◆ WORK TO COMPLETE
Exactly as given, write out the lines from the one containing "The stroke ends" through the end of the listing, with both ends included and nothing else.

◆ COLLECTED MATERIAL

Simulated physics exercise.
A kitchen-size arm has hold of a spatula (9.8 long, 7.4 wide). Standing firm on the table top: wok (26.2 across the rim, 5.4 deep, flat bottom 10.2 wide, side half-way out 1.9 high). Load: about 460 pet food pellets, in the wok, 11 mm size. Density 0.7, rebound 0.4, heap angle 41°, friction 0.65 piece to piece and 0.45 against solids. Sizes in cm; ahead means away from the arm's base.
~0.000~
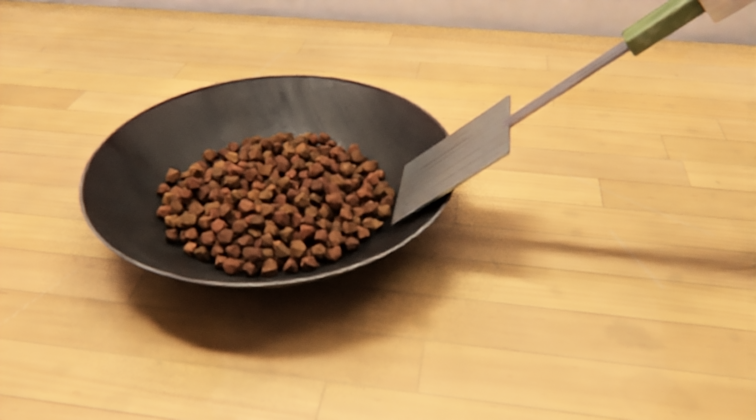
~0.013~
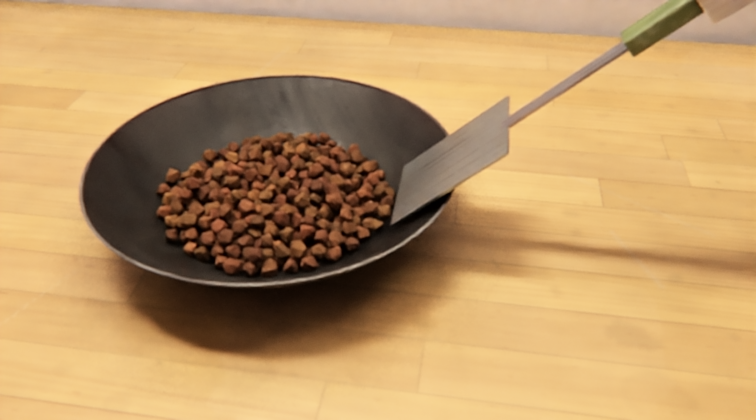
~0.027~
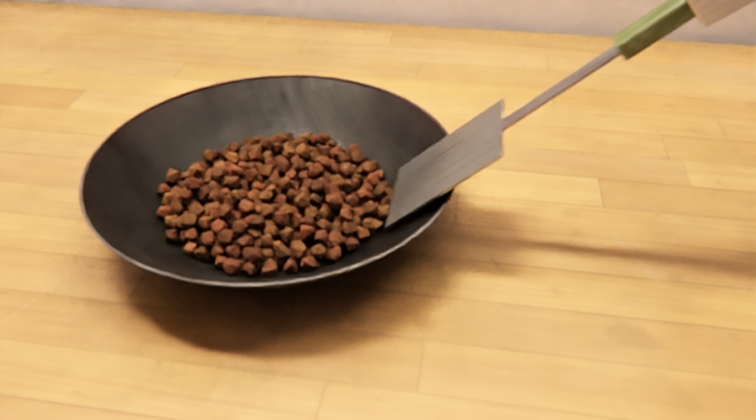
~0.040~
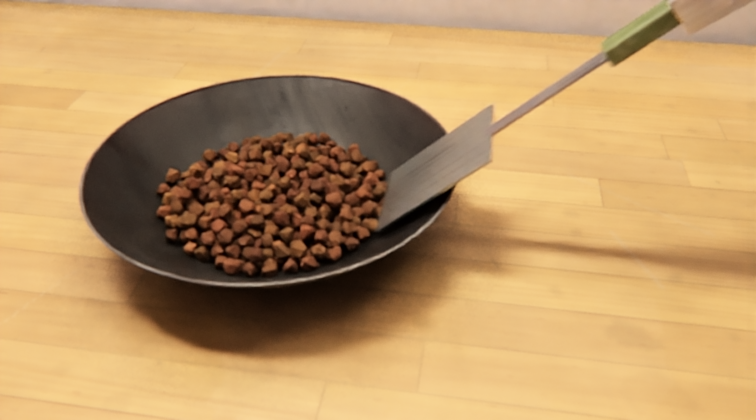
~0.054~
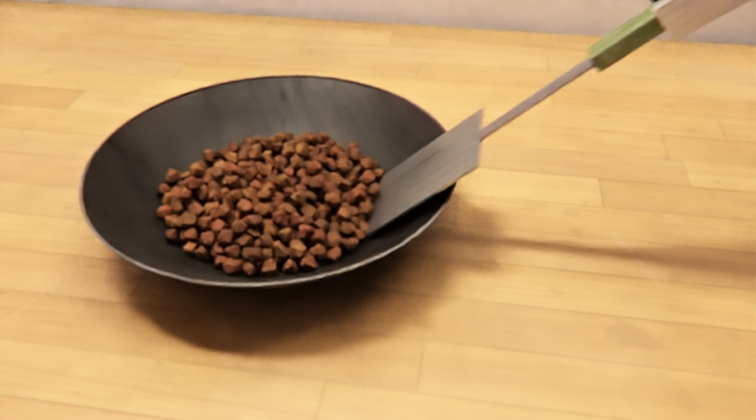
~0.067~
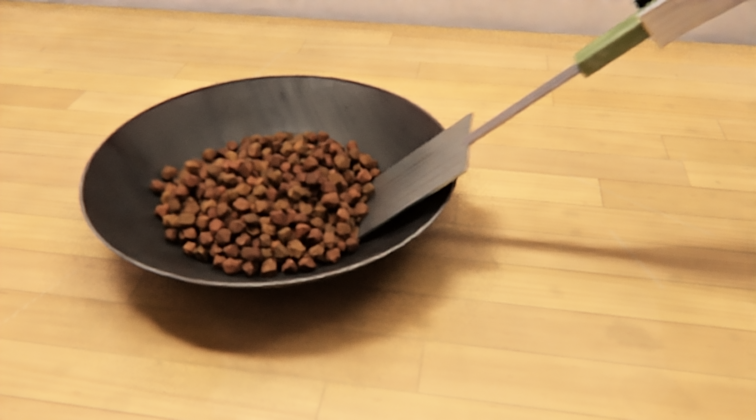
The video shows a dark wok of brown pellets on a wooden table, with a green-handled spatula at its right side. The spatula slides a short way left and slightly down into the wok, nudging the pellets slightly.
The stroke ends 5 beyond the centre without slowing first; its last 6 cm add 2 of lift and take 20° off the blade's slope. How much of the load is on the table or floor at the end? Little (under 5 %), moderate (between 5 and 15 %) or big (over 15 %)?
On the table or floor the share is little, under 5 %.
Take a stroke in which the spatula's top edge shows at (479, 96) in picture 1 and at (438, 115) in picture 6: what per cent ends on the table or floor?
Some 5 per cent.
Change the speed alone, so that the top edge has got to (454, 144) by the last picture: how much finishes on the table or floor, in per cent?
About 0 per cent.
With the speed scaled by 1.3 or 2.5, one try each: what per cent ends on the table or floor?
About 5 and 15 per cent.
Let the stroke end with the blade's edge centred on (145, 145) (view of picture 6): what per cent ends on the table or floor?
Some 40 per cent.
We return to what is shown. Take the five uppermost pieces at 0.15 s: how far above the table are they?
Some 5 cm.
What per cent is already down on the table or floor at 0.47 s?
About 2 per cent.
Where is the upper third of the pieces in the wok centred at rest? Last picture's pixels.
Around (164, 157).
After 0.15 s, sloping 43°, highest piece 5 above the table; 460 in the wok.
After 0.23 s, sloping 34°, highest piece 7 above the table; 459 in the wok, 1 on the blade or in flight.
After 0.47 s, sloping 23°, highest piece 7 above the table; 449 in the wok, 10 on the table or floor, 1 on the blade or in flight.
After 1.52 s, sloping 23°, highest piece 7 above the table; 449 in the wok, 11 on the table or floor.
At rest, 449 in the wok, 11 on the table or floor. That is 2 % on the table or floor.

◆ SOLUTION TO THIS TASK
The stroke ends 5 beyond the centre without slowing first; its last 6 cm add 2 of lift and take 20° off the blade's slope. How much of the load is on the table or floor at the end? Little (under 5 %), moderate (between 5 and 15 %) or big (over 15 %)?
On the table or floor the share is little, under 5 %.
Take a stroke in which the spatula's top edge shows at (479, 96) in picture 1 and at (438, 115) in picture 6: what per cent ends on the table or floor?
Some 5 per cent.
Change the speed alone, so that the top edge has got to (454, 144) by the last picture: how much finishes on the table or floor, in per cent?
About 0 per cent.
With the speed scaled by 1.3 or 2.5, one try each: what per cent ends on the table or floor?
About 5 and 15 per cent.
Let the stroke end with the blade's edge centred on (145, 145) (view of picture 6): what per cent ends on the table or floor?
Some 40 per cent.
We return to what is shown. Take the five uppermost pieces at 0.15 s: how far above the table are they?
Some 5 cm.
What per cent is already down on the table or floor at 0.47 s?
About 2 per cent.
Where is the upper third of the pieces in the wok centred at rest? Last picture's pixels.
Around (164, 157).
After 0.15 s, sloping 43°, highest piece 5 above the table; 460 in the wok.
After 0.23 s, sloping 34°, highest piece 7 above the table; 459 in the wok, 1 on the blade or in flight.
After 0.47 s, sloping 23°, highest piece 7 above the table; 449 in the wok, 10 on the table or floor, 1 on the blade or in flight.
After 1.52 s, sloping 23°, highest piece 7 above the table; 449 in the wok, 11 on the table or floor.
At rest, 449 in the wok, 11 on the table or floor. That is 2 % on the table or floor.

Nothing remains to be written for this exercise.